-- START OF Recorded information --
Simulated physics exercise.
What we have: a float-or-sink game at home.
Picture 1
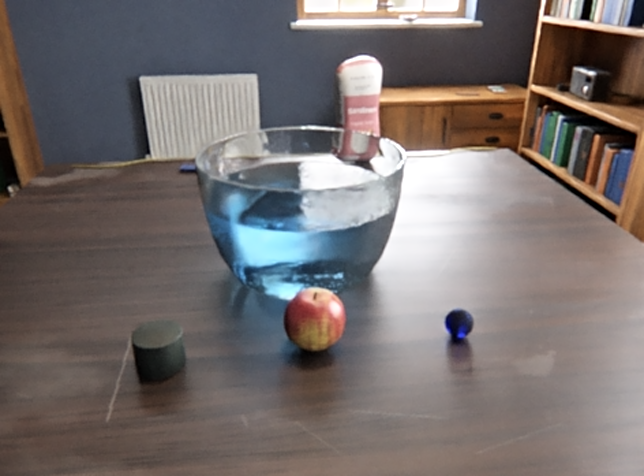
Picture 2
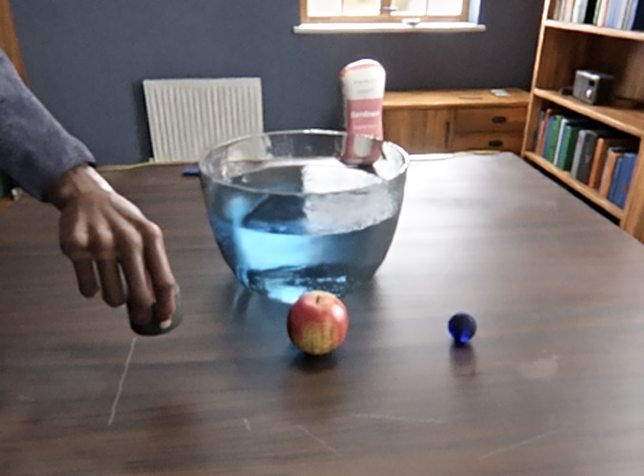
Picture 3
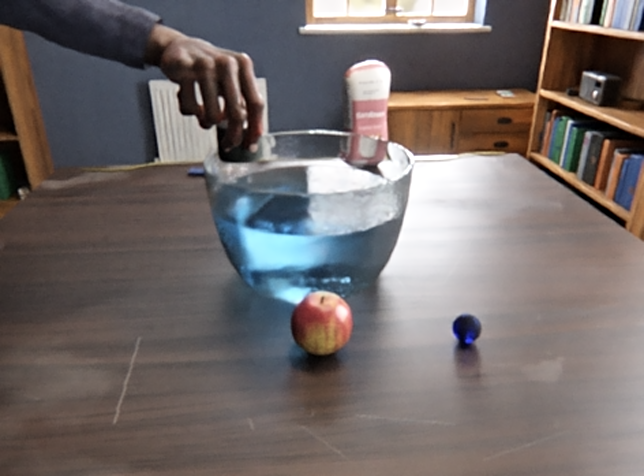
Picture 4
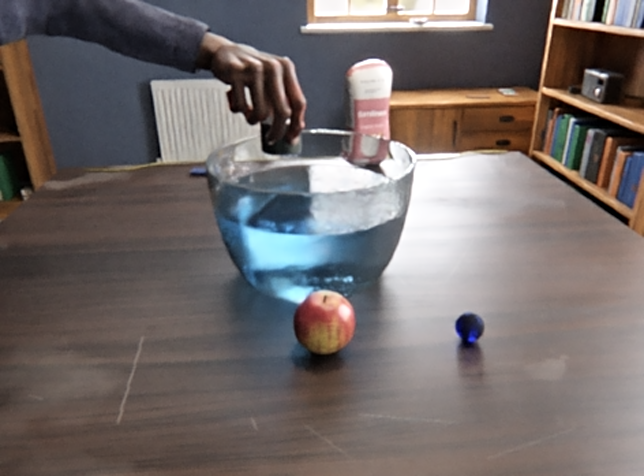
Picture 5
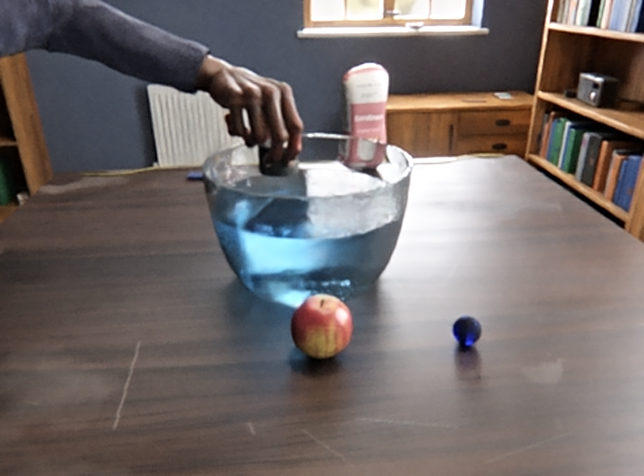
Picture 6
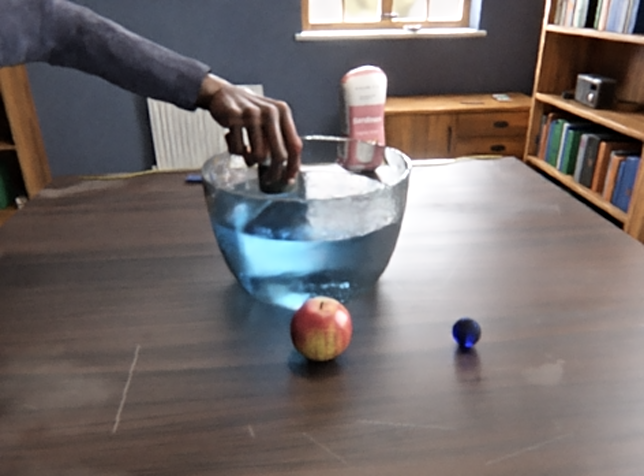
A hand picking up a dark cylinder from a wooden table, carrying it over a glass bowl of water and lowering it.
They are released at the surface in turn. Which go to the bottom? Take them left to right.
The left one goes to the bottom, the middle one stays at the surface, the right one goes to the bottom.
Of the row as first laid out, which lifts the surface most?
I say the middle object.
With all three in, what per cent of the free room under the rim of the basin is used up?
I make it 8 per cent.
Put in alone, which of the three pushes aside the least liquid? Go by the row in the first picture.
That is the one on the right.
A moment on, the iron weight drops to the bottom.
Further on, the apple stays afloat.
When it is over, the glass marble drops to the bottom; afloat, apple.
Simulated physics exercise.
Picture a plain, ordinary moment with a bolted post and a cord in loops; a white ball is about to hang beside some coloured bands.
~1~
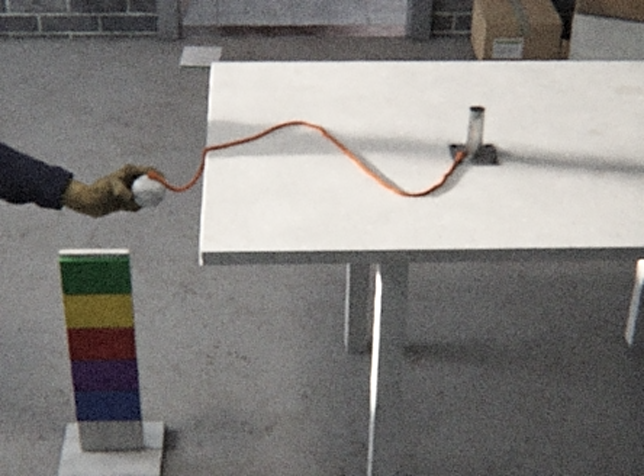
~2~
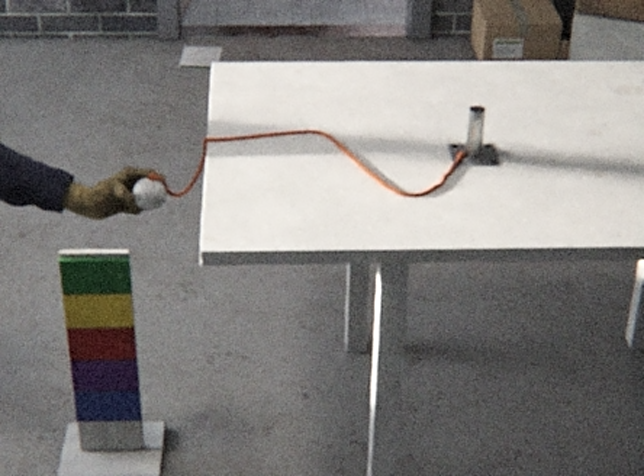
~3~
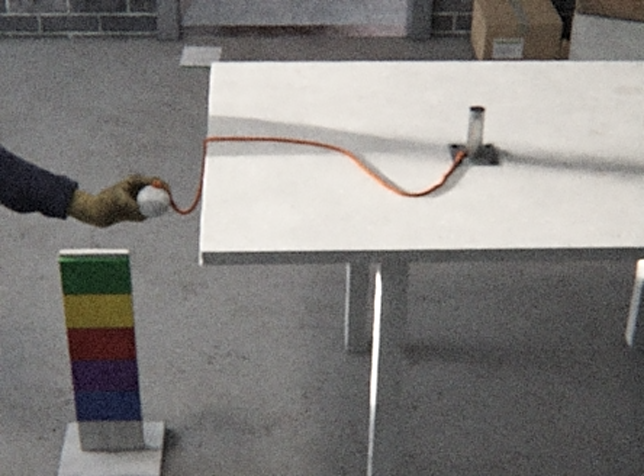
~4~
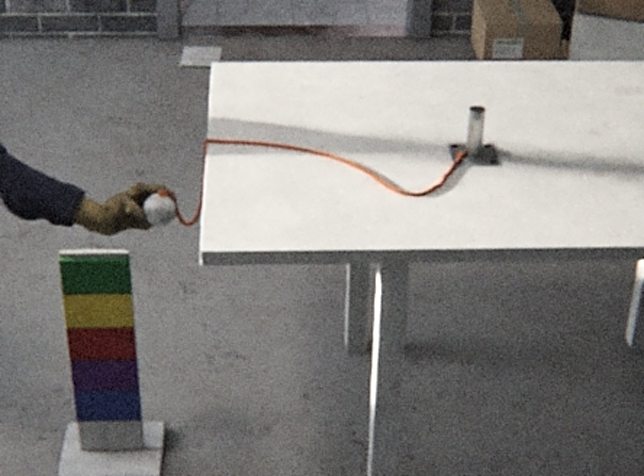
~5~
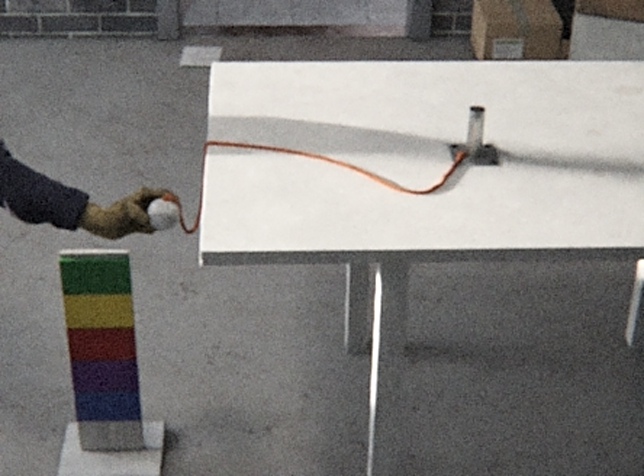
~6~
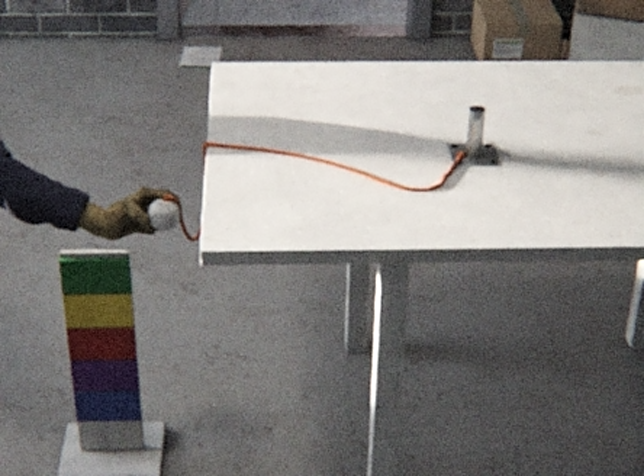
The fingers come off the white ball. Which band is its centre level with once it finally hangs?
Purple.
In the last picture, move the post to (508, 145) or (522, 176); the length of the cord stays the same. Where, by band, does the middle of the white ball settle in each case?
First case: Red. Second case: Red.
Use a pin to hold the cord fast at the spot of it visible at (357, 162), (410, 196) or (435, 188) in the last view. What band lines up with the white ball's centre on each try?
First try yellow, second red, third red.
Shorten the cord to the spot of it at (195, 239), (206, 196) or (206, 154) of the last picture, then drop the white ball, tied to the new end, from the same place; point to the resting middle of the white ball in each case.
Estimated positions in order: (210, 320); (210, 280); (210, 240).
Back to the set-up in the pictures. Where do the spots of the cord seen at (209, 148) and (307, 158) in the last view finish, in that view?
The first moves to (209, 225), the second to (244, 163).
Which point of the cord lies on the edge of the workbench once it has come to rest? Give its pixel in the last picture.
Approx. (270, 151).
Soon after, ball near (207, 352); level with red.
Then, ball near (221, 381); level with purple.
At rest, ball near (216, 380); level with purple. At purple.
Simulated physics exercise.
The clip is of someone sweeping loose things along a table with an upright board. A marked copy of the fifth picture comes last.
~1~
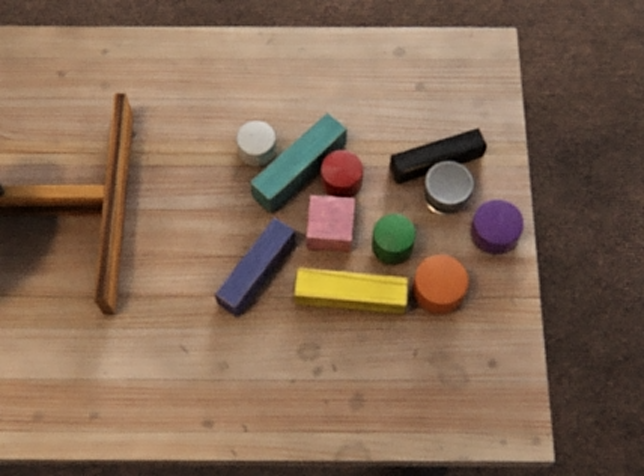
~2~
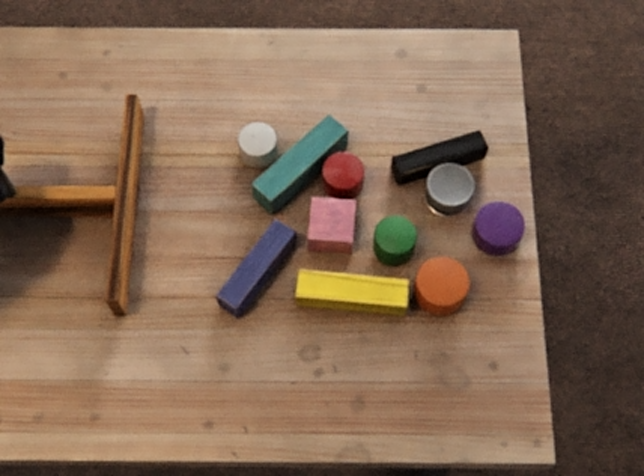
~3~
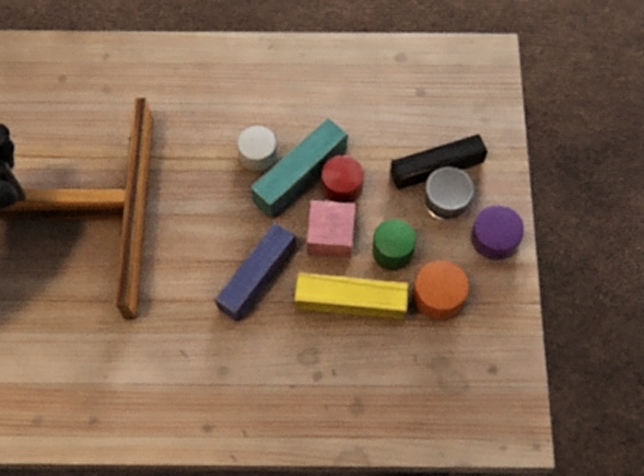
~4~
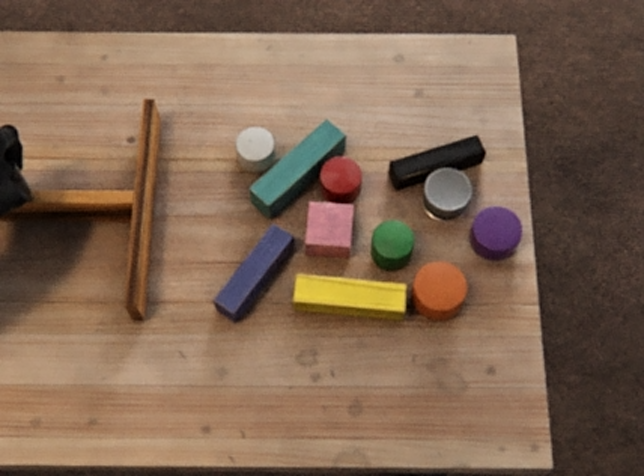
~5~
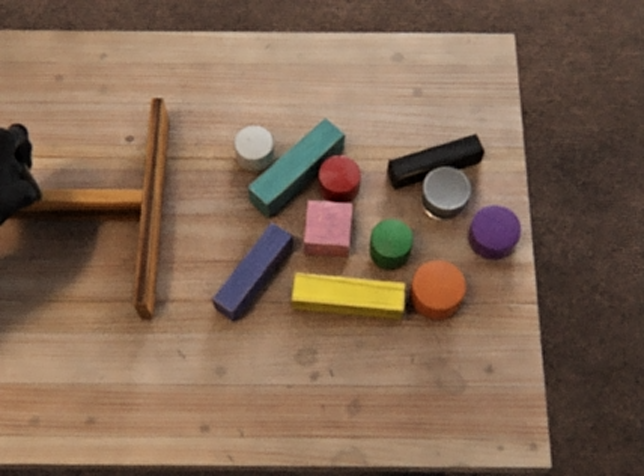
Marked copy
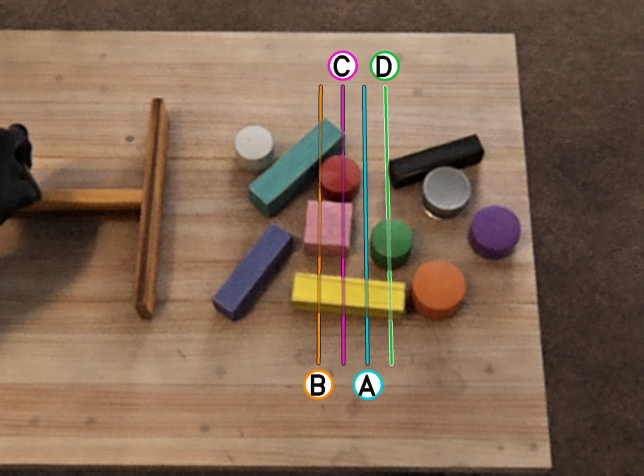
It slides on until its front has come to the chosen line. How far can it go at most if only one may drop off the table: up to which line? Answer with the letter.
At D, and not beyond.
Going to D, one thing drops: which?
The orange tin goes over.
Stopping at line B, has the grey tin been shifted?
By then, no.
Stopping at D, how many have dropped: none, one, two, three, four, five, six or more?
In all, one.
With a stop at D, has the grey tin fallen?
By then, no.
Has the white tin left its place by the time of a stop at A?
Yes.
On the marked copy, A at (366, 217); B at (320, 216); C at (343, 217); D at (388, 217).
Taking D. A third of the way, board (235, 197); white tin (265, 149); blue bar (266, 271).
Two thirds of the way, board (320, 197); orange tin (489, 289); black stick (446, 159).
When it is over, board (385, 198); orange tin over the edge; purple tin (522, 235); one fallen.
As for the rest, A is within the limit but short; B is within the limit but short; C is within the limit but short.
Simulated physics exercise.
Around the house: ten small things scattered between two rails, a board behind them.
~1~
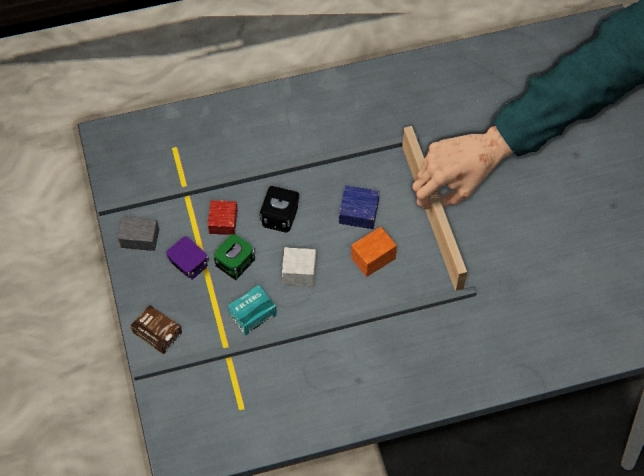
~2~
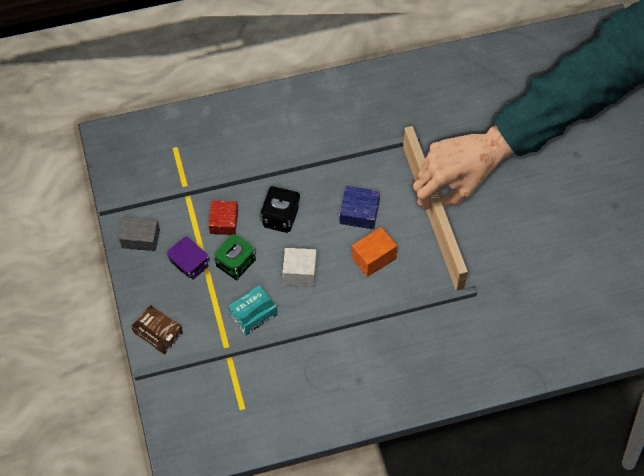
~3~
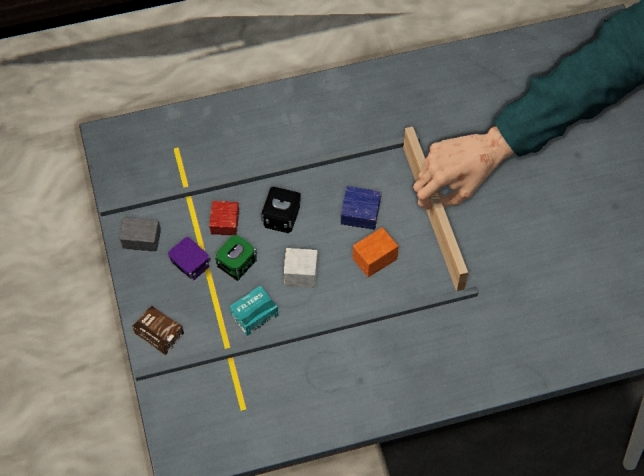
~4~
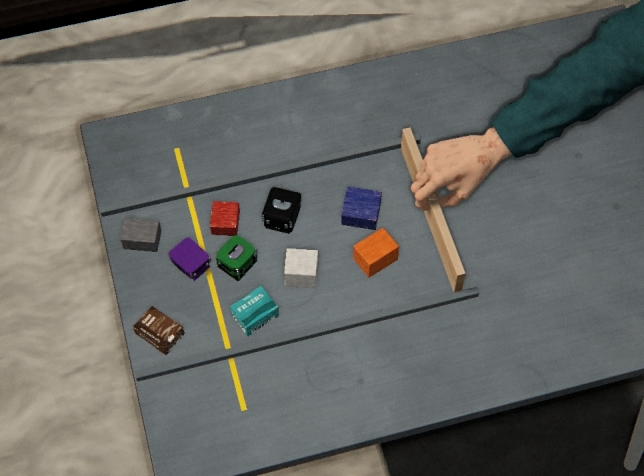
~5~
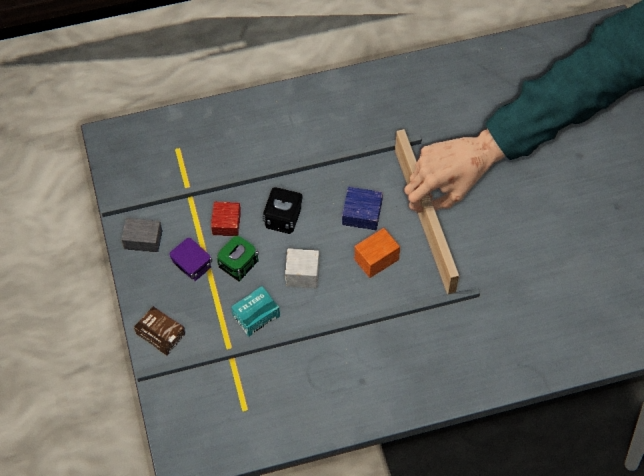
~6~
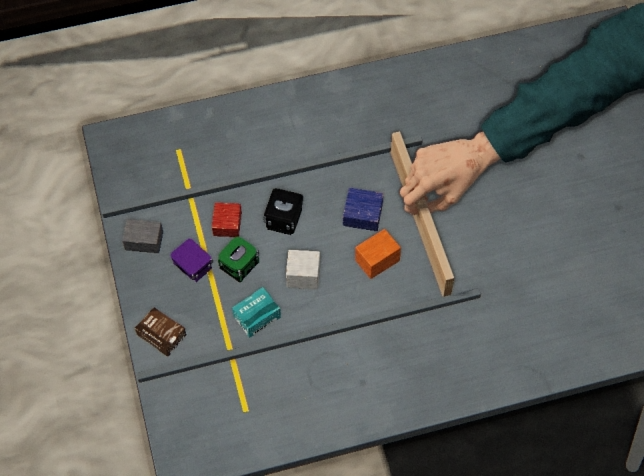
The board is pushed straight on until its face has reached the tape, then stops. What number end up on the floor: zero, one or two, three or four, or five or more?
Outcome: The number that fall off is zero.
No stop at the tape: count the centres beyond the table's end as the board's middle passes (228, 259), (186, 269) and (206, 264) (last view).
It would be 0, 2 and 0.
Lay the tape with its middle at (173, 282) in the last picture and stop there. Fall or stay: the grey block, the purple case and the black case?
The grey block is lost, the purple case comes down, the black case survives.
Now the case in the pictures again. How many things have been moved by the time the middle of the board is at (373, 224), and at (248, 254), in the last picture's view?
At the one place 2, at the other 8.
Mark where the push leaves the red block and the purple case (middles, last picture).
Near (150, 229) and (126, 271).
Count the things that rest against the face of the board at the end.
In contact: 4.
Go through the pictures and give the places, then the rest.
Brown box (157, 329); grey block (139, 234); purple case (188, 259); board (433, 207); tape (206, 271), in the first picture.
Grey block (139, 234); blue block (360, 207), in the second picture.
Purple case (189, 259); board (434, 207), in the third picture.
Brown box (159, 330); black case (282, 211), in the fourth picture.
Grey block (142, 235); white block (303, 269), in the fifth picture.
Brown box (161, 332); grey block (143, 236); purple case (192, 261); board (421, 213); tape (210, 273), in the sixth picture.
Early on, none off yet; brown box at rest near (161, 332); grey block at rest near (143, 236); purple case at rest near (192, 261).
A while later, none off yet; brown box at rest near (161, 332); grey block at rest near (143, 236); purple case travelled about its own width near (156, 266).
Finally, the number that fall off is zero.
-- END OF Recorded information --
What you should do —
Reproduce each line exactly as it appears, omitting the pictures.

Complete output —
Simulated physics exercise.
What we have: a float-or-sink game at home.
Picture 1
Picture 2
Picture 3
Picture 4
Picture 5
Picture 6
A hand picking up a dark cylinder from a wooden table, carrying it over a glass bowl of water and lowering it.
They are released at the surface in turn. Which go to the bottom? Take them left to right.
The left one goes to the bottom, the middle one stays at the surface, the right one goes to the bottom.
Of the row as first laid out, which lifts the surface most?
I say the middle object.
With all three in, what per cent of the free room under the rim of the basin is used up?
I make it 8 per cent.
Put in alone, which of the three pushes aside the least liquid? Go by the row in the first picture.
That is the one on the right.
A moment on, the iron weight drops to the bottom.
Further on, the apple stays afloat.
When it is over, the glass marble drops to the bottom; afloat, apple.
Simulated physics exercise.
Picture a plain, ordinary moment with a bolted post and a cord in loops; a white ball is about to hang beside some coloured bands.
~1~
~2~
~3~
~4~
~5~
~6~
The fingers come off the white ball. Which band is its centre level with once it finally hangs?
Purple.
In the last picture, move the post to (508, 145) or (522, 176); the length of the cord stays the same. Where, by band, does the middle of the white ball settle in each case?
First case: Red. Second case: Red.
Use a pin to hold the cord fast at the spot of it visible at (357, 162), (410, 196) or (435, 188) in the last view. What band lines up with the white ball's centre on each try?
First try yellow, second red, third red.
Shorten the cord to the spot of it at (195, 239), (206, 196) or (206, 154) of the last picture, then drop the white ball, tied to the new end, from the same place; point to the resting middle of the white ball in each case.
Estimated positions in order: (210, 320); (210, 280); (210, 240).
Back to the set-up in the pictures. Where do the spots of the cord seen at (209, 148) and (307, 158) in the last view finish, in that view?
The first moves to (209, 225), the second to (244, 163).
Which point of the cord lies on the edge of the workbench once it has come to rest? Give its pixel in the last picture.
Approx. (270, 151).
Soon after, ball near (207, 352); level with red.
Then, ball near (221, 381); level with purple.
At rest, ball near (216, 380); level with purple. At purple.
Simulated physics exercise.
The clip is of someone sweeping loose things along a table with an upright board. A marked copy of the fifth picture comes last.
~1~
~2~
~3~
~4~
~5~
Marked copy
It slides on until its front has come to the chosen line. How far can it go at most if only one may drop off the table: up to which line? Answer with the letter.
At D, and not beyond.
Going to D, one thing drops: which?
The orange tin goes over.
Stopping at line B, has the grey tin been shifted?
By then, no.
Stopping at D, how many have dropped: none, one, two, three, four, five, six or more?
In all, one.
With a stop at D, has the grey tin fallen?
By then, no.
Has the white tin left its place by the time of a stop at A?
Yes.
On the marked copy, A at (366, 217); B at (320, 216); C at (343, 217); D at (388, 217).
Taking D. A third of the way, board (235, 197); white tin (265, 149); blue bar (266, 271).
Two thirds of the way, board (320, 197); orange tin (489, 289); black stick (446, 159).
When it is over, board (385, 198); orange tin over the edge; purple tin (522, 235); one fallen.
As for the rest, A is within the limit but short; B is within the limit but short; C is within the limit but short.
Simulated physics exercise.
Around the house: ten small things scattered between two rails, a board behind them.
~1~
~2~
~3~
~4~
~5~
~6~
The board is pushed straight on until its face has reached the tape, then stops. What number end up on the floor: zero, one or two, three or four, or five or more?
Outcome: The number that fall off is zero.
No stop at the tape: count the centres beyond the table's end as the board's middle passes (228, 259), (186, 269) and (206, 264) (last view).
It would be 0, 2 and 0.
Lay the tape with its middle at (173, 282) in the last picture and stop there. Fall or stay: the grey block, the purple case and the black case?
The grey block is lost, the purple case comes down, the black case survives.
Now the case in the pictures again. How many things have been moved by the time the middle of the board is at (373, 224), and at (248, 254), in the last picture's view?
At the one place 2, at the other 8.
Mark where the push leaves the red block and the purple case (middles, last picture).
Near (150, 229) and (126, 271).
Count the things that rest against the face of the board at the end.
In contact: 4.
Go through the pictures and give the places, then the rest.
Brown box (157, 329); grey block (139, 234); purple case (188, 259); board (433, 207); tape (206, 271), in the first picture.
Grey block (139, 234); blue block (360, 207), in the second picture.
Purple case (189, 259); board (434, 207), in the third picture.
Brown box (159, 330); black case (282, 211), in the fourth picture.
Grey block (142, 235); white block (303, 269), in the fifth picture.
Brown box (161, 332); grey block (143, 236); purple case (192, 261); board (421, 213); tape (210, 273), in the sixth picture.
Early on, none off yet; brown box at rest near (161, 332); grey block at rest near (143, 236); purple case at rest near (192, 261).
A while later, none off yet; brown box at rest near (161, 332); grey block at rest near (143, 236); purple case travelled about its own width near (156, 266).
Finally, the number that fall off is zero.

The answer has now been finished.